Omit all pictures and give the records below again exactly as written.
━━ Data ━━
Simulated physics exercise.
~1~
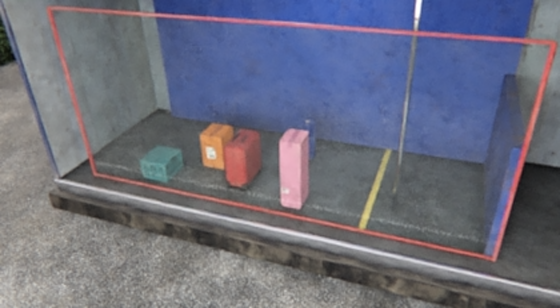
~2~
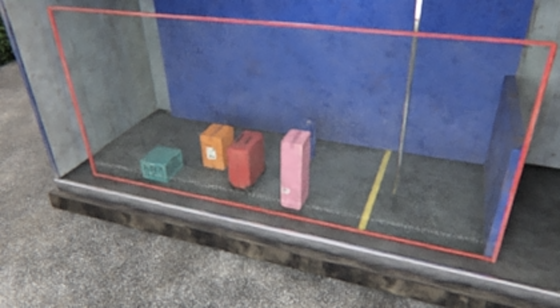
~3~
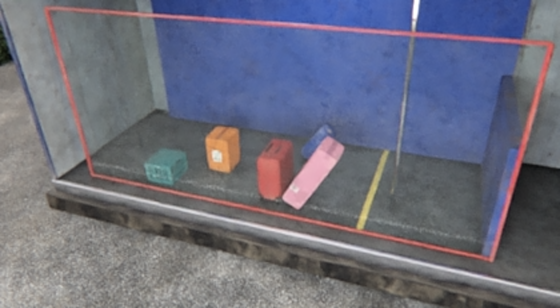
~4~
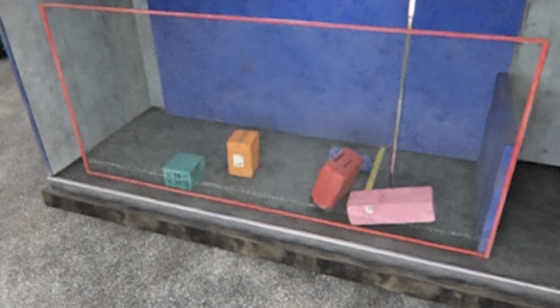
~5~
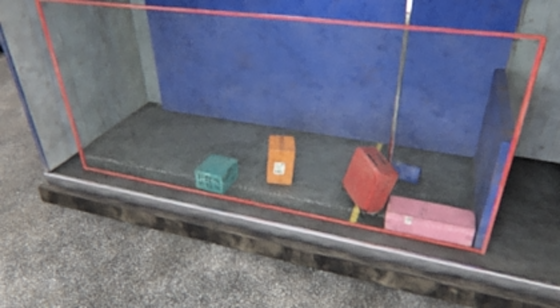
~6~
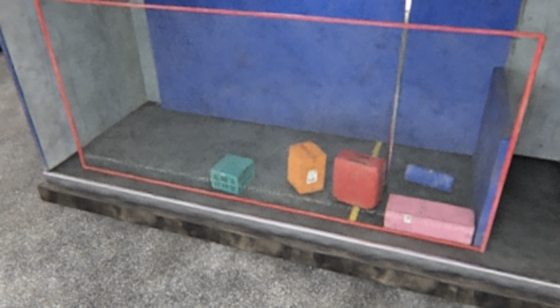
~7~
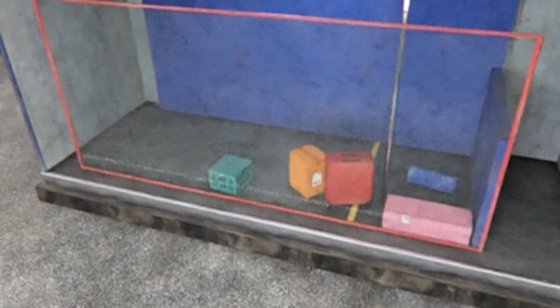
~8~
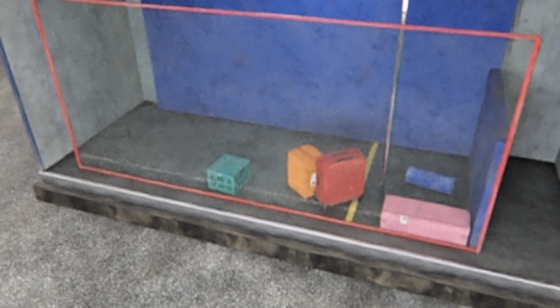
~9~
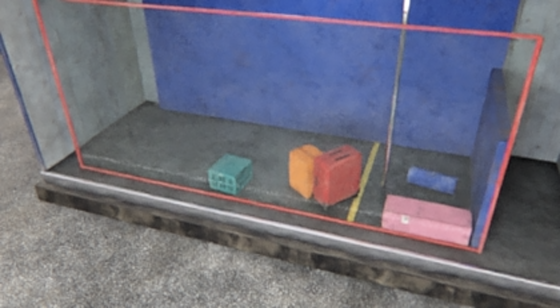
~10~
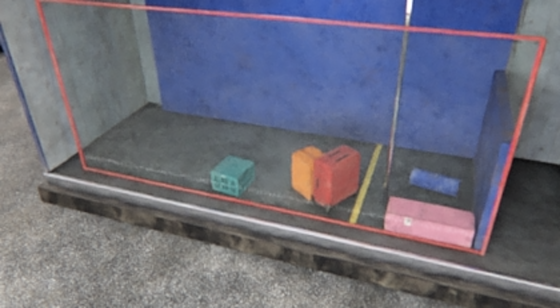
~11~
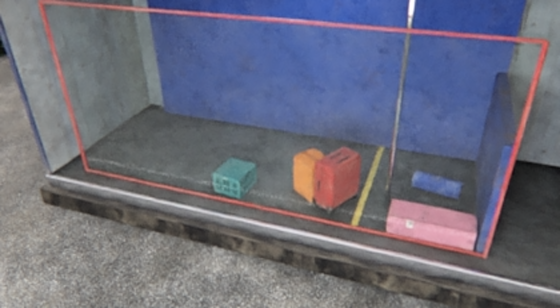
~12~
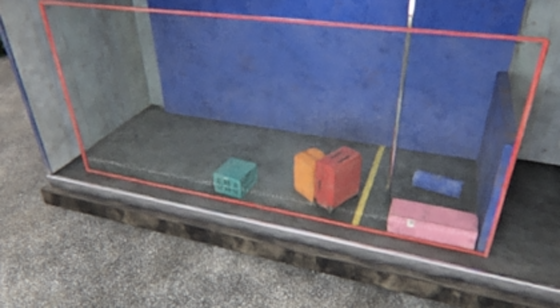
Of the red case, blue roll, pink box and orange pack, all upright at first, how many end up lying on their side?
Two of them end up lying on their side, the blue roll and the pink box.
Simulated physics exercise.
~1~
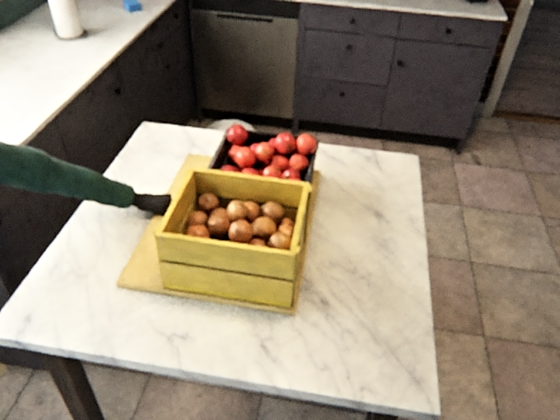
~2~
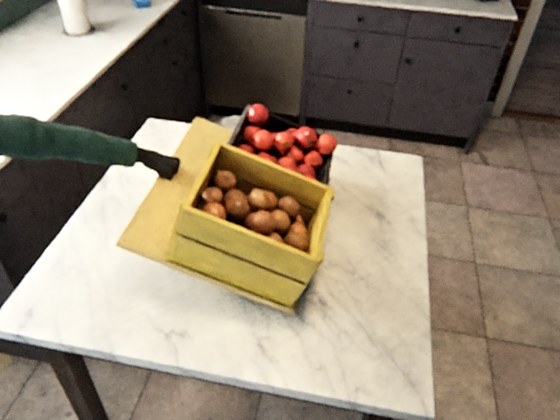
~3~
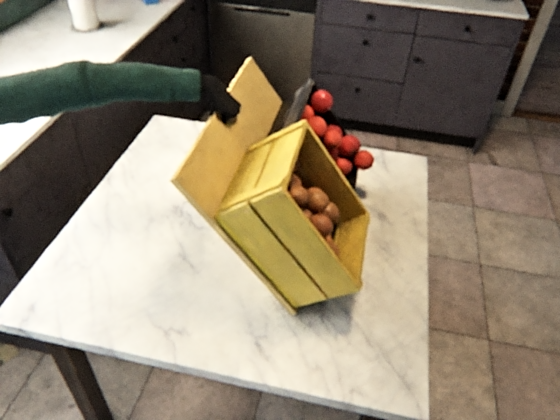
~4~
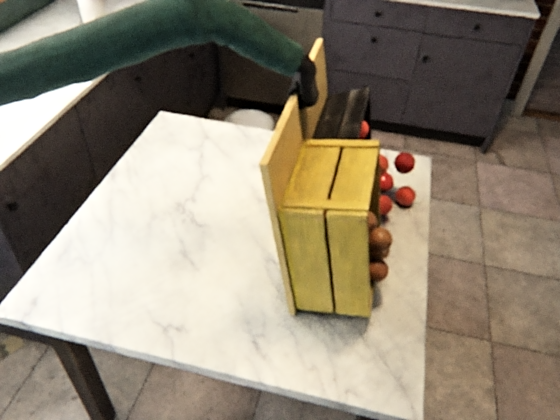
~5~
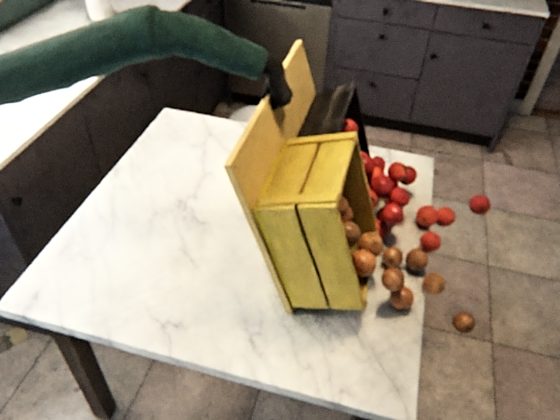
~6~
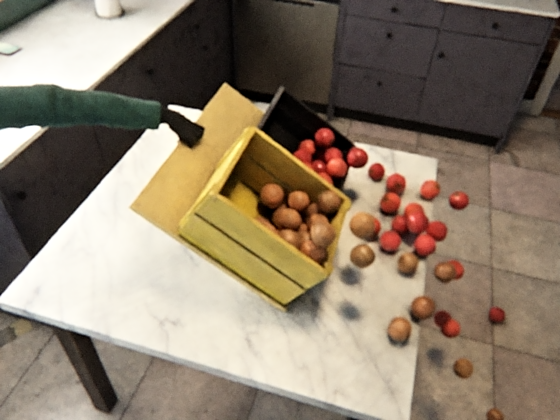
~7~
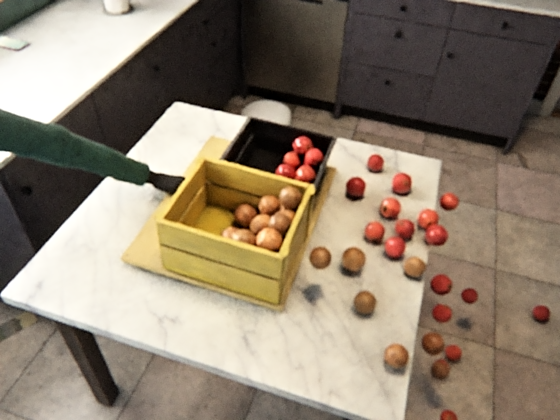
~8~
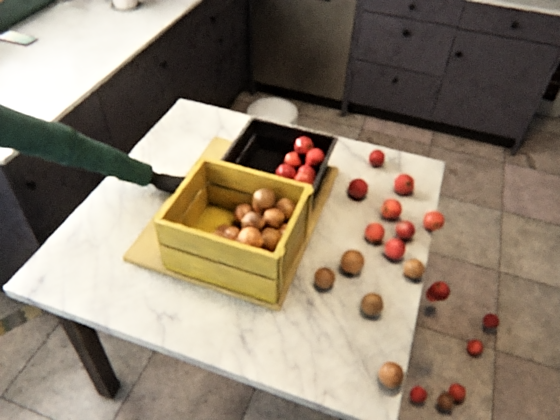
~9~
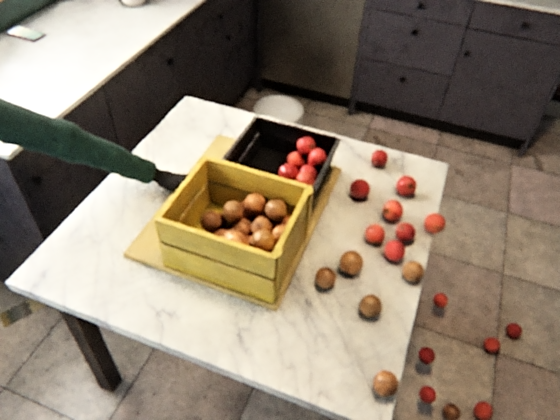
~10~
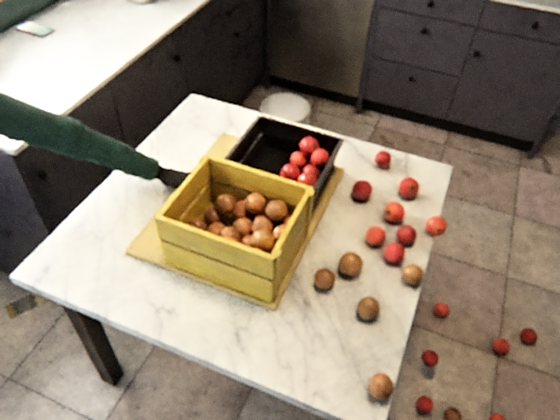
A green-sleeved arm tipped up a board holding a yellow tray of onions and a black tray of tomatoes, spilling many tomatoes and some onions rightward across the table and onto the floor, then lowered it flat with both trays still partly filled.
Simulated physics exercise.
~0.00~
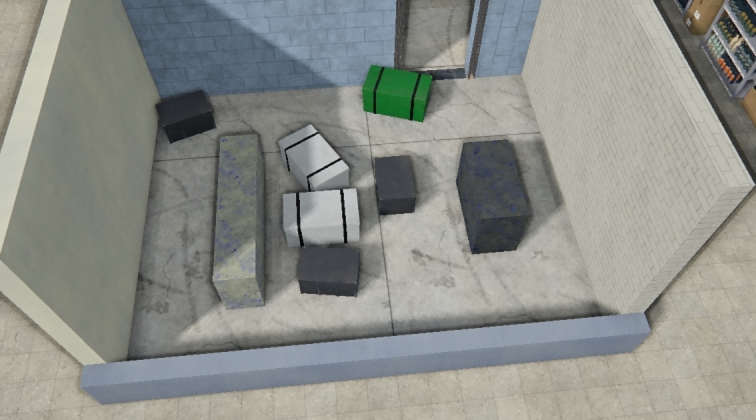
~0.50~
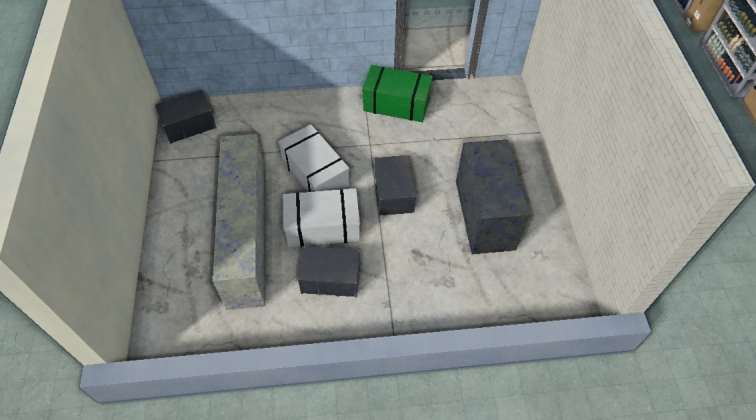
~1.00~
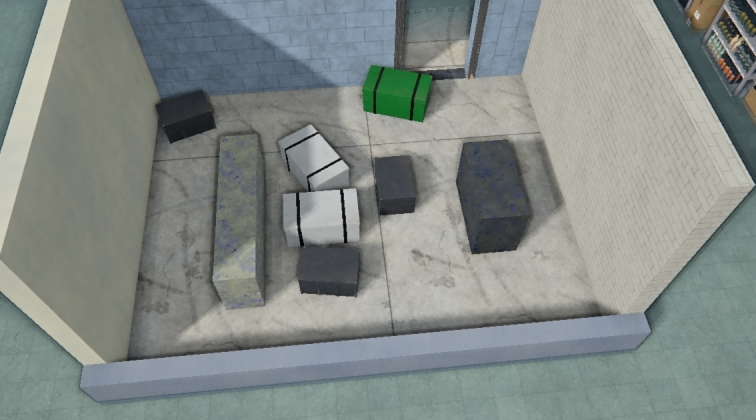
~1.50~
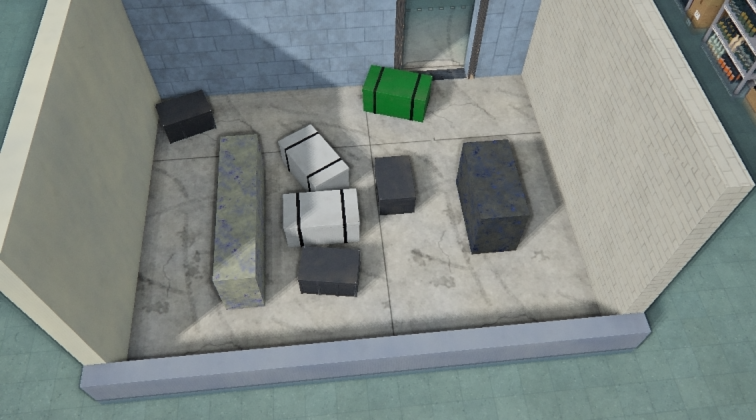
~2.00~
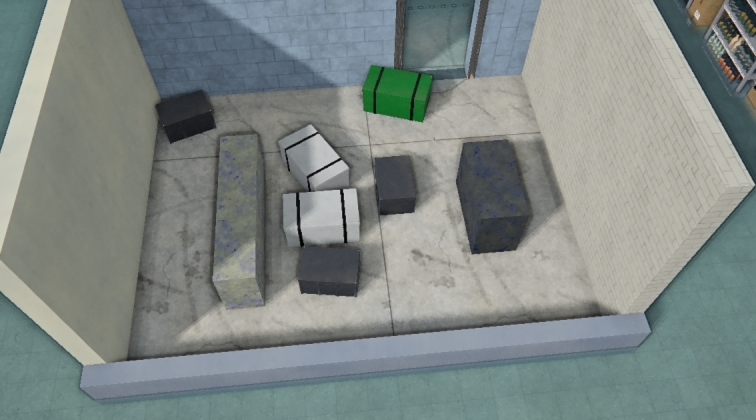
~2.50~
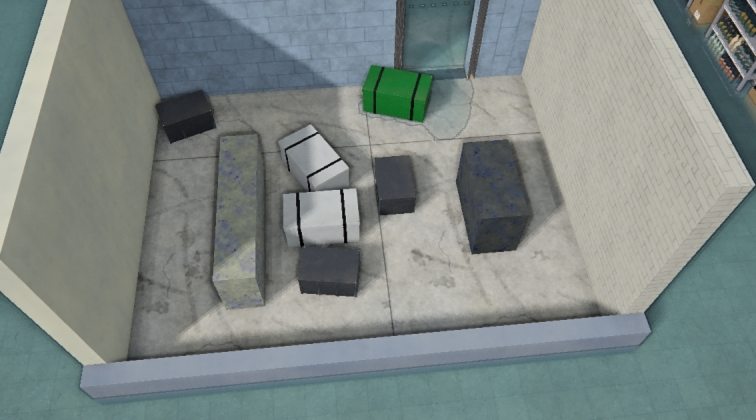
In a ground-floor office seen from above, a green trunk, two white trunks and several dark blocks sit on a pale floor. Outside the walls, the tan paving turns greenish and then deeper teal as water covers it. Finally a small, clear patch of water spreads inside the doorway, while every object stays still.
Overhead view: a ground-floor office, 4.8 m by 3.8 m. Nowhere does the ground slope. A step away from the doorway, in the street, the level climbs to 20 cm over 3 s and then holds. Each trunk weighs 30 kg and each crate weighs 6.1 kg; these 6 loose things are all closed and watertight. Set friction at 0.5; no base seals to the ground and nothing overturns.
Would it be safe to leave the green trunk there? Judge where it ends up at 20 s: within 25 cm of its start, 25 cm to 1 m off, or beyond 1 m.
It goes beyond 1 m.
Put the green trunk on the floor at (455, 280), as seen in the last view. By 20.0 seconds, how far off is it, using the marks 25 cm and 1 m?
Short answer, it is taken a long way.
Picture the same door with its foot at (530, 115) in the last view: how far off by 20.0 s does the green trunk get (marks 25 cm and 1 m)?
That would leave the green trunk a long way off.
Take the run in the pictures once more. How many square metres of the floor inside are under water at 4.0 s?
Flooded: Near 4.5 m2.
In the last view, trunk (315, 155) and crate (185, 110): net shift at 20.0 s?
100 cm and 250 cm respectively.
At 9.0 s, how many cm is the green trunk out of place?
I'd guess some 50 cm by then.
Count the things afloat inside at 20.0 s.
6.
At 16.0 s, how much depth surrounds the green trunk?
━━━
Finished exercise:
Simulated physics exercise.
~1~
~2~
~3~
~4~
~5~
~6~
~7~
~8~
~9~
~10~
~11~
~12~
Of the red case, blue roll, pink box and orange pack, all upright at first, how many end up lying on their side?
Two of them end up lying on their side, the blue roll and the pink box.
Simulated physics exercise.
~1~
~2~
~3~
~4~
~5~
~6~
~7~
~8~
~9~
~10~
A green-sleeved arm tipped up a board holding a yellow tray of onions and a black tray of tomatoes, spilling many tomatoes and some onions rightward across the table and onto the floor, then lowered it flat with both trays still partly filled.
Simulated physics exercise.
~0.00~
~0.50~
~1.00~
~1.50~
~2.00~
~2.50~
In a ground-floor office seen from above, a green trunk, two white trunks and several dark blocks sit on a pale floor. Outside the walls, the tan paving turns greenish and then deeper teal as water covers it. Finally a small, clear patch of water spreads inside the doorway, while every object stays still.
Overhead view: a ground-floor office, 4.8 m by 3.8 m. Nowhere does the ground slope. A step away from the doorway, in the street, the level climbs to 20 cm over 3 s and then holds. Each trunk weighs 30 kg and each crate weighs 6.1 kg; these 6 loose things are all closed and watertight. Set friction at 0.5; no base seals to the ground and nothing overturns.
Would it be safe to leave the green trunk there? Judge where it ends up at 20 s: within 25 cm of its start, 25 cm to 1 m off, or beyond 1 m.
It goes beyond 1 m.
Put the green trunk on the floor at (455, 280), as seen in the last view. By 20.0 seconds, how far off is it, using the marks 25 cm and 1 m?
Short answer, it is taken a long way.
Picture the same door with its foot at (530, 115) in the last view: how far off by 20.0 s does the green trunk get (marks 25 cm and 1 m)?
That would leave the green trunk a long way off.
Take the run in the pictures once more. How many square metres of the floor inside are under water at 4.0 s?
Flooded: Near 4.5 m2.
In the last view, trunk (315, 155) and crate (185, 110): net shift at 20.0 s?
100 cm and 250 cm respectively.
At 9.0 s, how many cm is the green trunk out of place?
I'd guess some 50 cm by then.
Count the things afloat inside at 20.0 s.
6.
At 16.0 s, how much depth surrounds the green trunk?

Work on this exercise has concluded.